• **GOAL**
Answer with one number: how many lines have "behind".

Image-paired question items
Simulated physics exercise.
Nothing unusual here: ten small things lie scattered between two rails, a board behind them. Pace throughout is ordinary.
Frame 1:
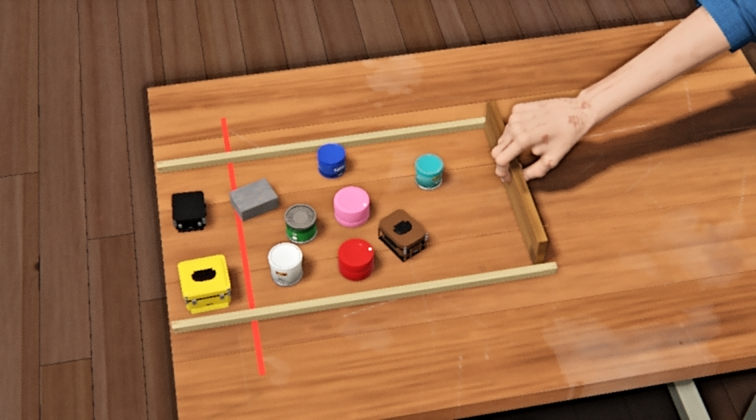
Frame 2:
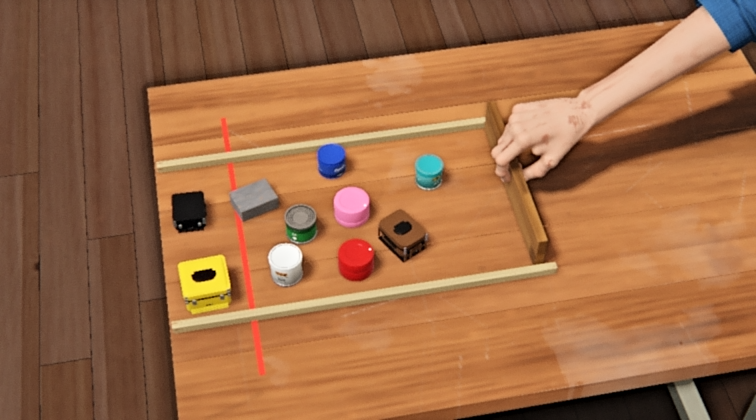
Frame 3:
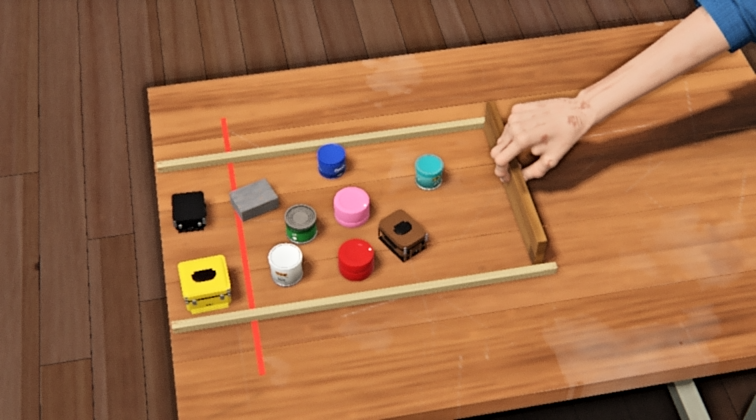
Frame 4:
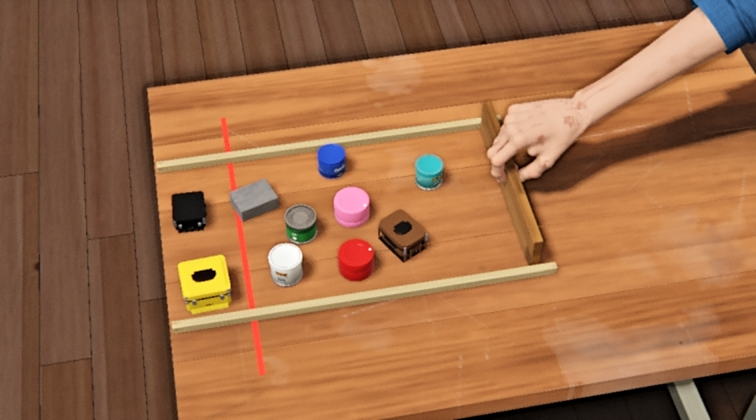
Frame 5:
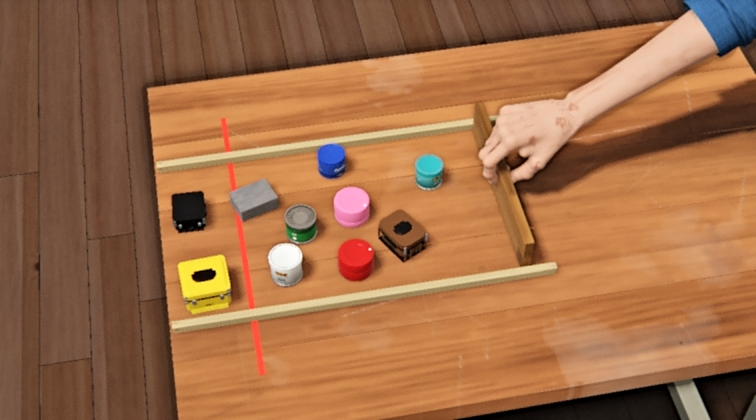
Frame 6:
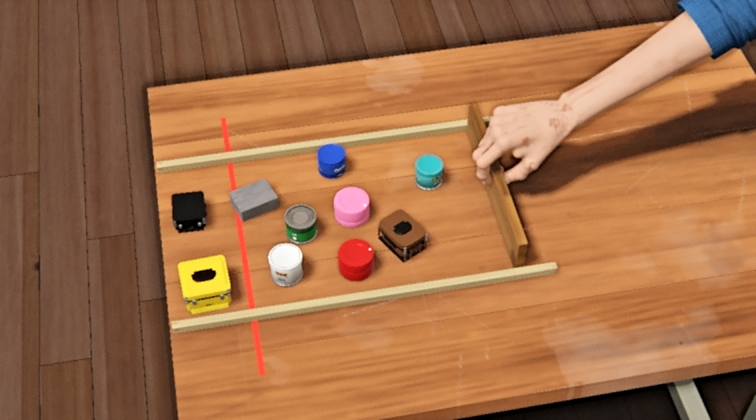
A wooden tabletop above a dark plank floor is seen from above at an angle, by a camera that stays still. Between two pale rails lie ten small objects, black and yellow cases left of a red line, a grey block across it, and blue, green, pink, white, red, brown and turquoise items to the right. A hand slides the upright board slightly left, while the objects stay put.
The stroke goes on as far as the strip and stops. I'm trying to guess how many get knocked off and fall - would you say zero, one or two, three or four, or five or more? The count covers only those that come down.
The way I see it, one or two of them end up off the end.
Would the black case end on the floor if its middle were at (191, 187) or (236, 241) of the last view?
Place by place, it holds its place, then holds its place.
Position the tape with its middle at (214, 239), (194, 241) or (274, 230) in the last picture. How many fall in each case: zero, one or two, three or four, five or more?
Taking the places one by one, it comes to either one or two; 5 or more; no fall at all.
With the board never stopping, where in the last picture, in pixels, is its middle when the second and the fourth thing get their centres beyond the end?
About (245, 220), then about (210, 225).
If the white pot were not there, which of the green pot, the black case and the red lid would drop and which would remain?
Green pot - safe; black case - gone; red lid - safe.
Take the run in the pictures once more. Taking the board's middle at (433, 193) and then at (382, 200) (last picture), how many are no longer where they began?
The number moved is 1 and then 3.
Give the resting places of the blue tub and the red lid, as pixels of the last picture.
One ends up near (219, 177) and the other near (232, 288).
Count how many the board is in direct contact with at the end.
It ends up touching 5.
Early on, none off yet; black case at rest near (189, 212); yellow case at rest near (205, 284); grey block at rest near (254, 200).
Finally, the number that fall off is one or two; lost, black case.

...

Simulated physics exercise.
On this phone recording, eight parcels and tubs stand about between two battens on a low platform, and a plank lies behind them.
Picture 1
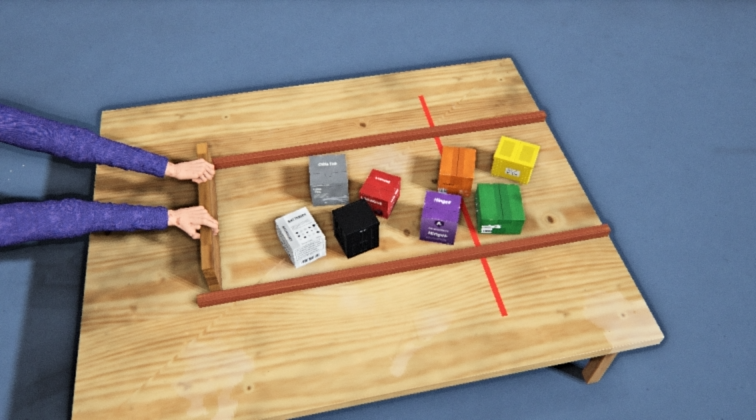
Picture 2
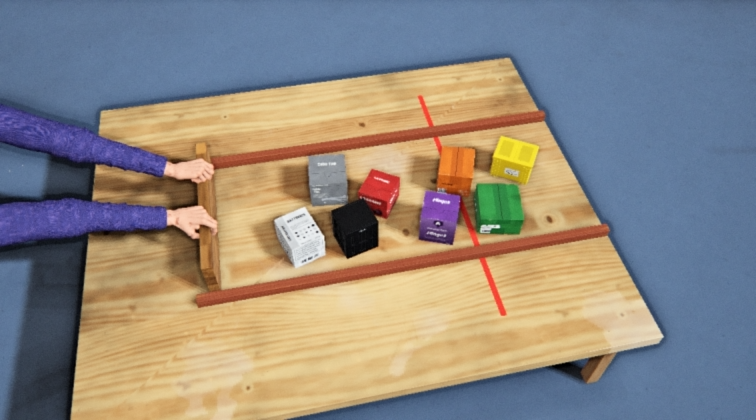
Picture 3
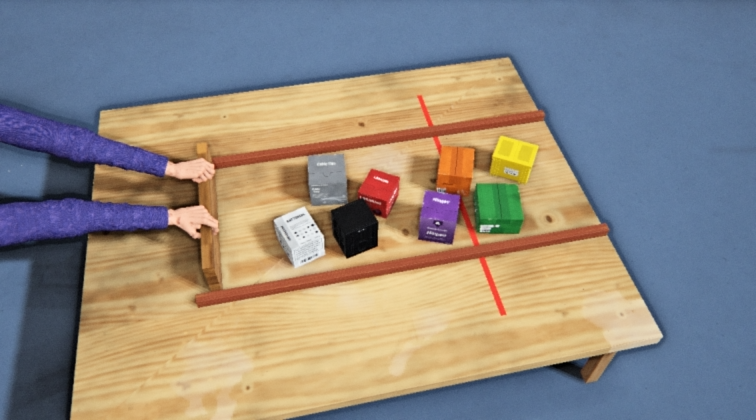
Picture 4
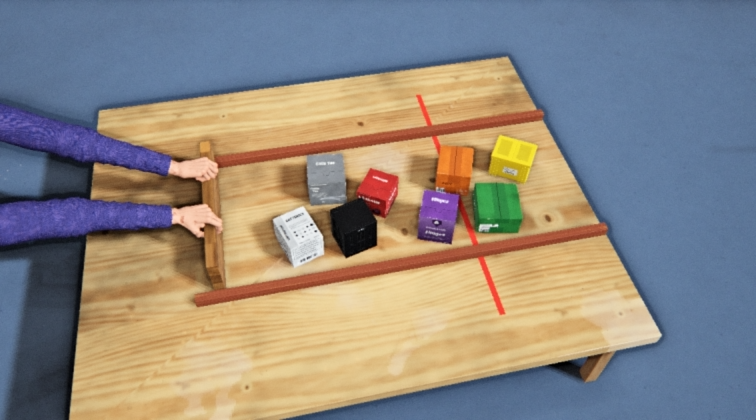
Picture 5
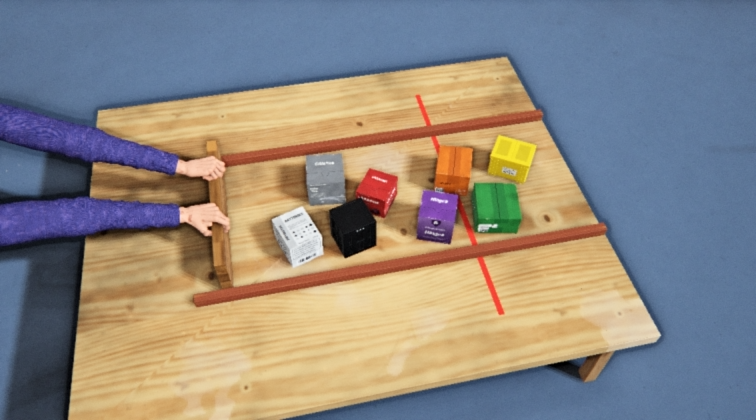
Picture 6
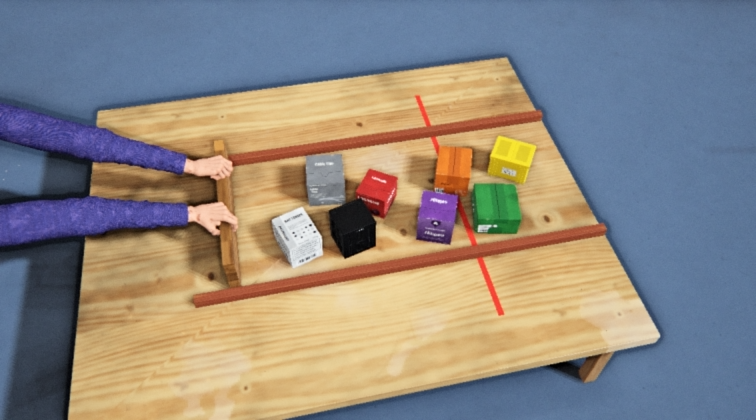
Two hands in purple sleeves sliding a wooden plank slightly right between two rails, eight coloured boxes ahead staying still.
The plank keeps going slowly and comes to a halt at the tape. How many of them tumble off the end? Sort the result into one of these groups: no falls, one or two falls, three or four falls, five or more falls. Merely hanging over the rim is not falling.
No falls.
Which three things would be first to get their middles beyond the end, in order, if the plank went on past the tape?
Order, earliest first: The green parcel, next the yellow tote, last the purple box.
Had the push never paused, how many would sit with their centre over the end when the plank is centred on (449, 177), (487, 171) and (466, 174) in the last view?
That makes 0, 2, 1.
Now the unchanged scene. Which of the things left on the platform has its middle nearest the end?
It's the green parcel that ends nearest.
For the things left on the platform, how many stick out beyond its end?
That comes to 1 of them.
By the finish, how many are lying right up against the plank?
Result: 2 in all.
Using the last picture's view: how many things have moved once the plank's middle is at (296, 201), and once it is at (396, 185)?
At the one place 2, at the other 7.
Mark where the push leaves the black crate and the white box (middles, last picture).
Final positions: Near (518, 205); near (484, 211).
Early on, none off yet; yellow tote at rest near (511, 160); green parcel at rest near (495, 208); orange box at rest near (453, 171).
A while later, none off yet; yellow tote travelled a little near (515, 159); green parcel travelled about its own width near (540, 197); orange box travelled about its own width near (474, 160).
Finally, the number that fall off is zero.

• **THE ANSWER**
2